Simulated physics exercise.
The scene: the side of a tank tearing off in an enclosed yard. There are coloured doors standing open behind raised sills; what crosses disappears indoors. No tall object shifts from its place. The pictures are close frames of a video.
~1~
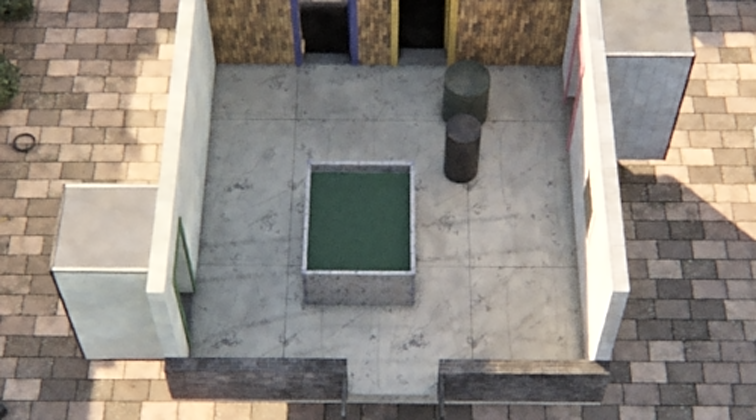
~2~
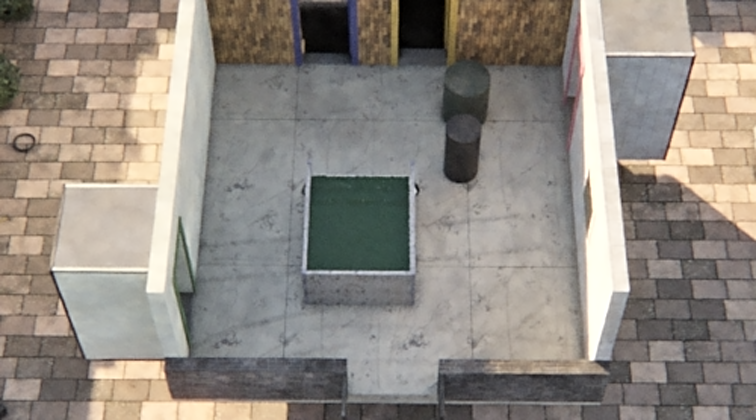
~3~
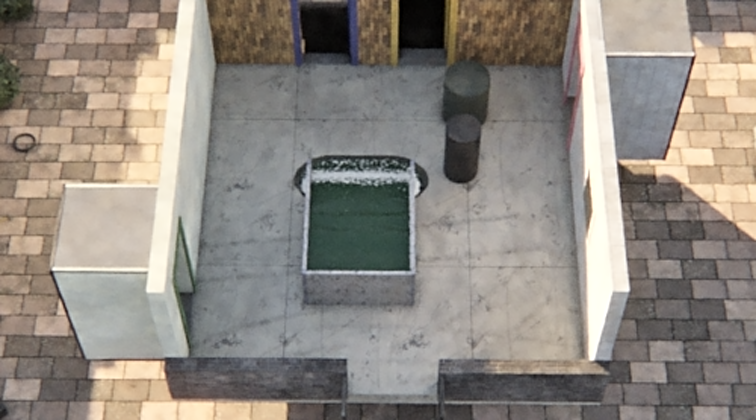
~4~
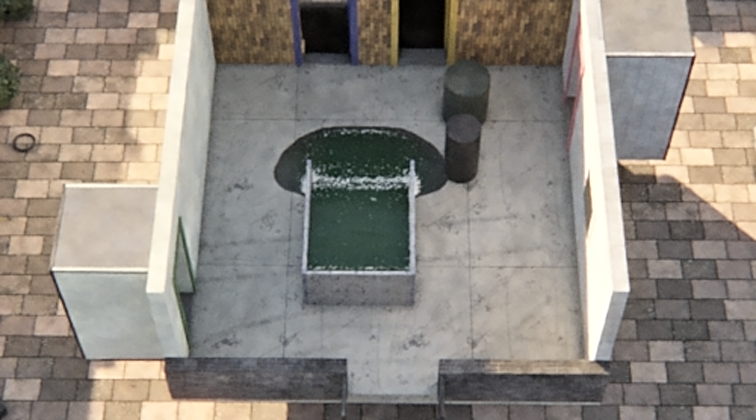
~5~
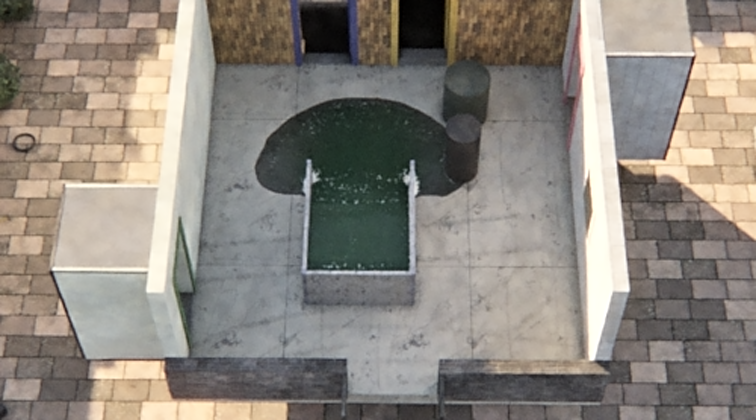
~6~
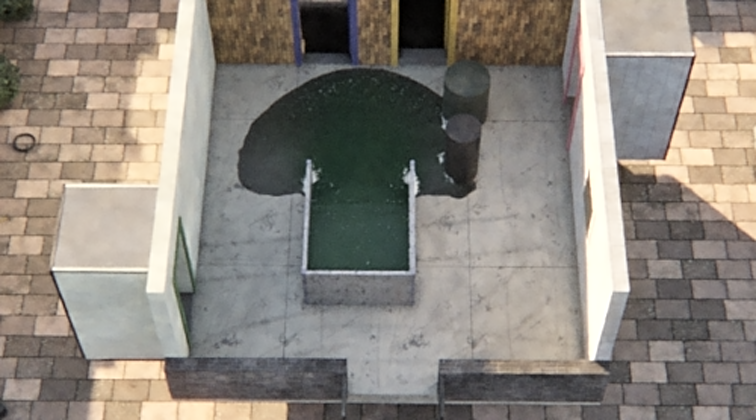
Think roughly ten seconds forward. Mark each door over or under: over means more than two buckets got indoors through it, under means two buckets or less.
Blue door - over, yellow door - over, green door - under, pink door - under.
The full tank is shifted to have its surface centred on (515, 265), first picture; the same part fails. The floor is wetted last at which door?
Result: The door marked green.
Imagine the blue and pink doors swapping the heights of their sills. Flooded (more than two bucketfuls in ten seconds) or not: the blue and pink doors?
Well, the blue one tops the limit and the pink one tops the limit.
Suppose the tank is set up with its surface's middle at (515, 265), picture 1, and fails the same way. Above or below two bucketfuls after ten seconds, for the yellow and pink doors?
Then: Yellow keeps below it, pink is over.
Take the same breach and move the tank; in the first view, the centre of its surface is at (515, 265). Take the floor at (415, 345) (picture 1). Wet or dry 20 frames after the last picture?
My call for that spot: Not reached.
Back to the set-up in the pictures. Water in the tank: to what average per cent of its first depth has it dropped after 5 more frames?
Somewhere near 46 %, give or take.
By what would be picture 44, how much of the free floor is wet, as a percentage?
I'd say close to 90 per cent.
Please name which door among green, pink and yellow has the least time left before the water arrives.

**GIVEN REQUEST:** Write out again every line above exactly as given; the pictures do not belong in the copy.

**EXERCISE ANSWER:**
Simulated physics exercise.
The scene: the side of a tank tearing off in an enclosed yard. There are coloured doors standing open behind raised sills; what crosses disappears indoors. No tall object shifts from its place. The pictures are close frames of a video.
~1~
~2~
~3~
~4~
~5~
~6~
Think roughly ten seconds forward. Mark each door over or under: over means more than two buckets got indoors through it, under means two buckets or less.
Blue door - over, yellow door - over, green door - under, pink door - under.
The full tank is shifted to have its surface centred on (515, 265), first picture; the same part fails. The floor is wetted last at which door?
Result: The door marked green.
Imagine the blue and pink doors swapping the heights of their sills. Flooded (more than two bucketfuls in ten seconds) or not: the blue and pink doors?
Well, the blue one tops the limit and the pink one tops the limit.
Suppose the tank is set up with its surface's middle at (515, 265), picture 1, and fails the same way. Above or below two bucketfuls after ten seconds, for the yellow and pink doors?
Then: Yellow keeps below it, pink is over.
Take the same breach and move the tank; in the first view, the centre of its surface is at (515, 265). Take the floor at (415, 345) (picture 1). Wet or dry 20 frames after the last picture?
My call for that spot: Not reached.
Back to the set-up in the pictures. Water in the tank: to what average per cent of its first depth has it dropped after 5 more frames?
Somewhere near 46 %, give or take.
By what would be picture 44, how much of the free floor is wet, as a percentage?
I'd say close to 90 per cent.
Please name which door among green, pink and yellow has the least time left before the water arrives.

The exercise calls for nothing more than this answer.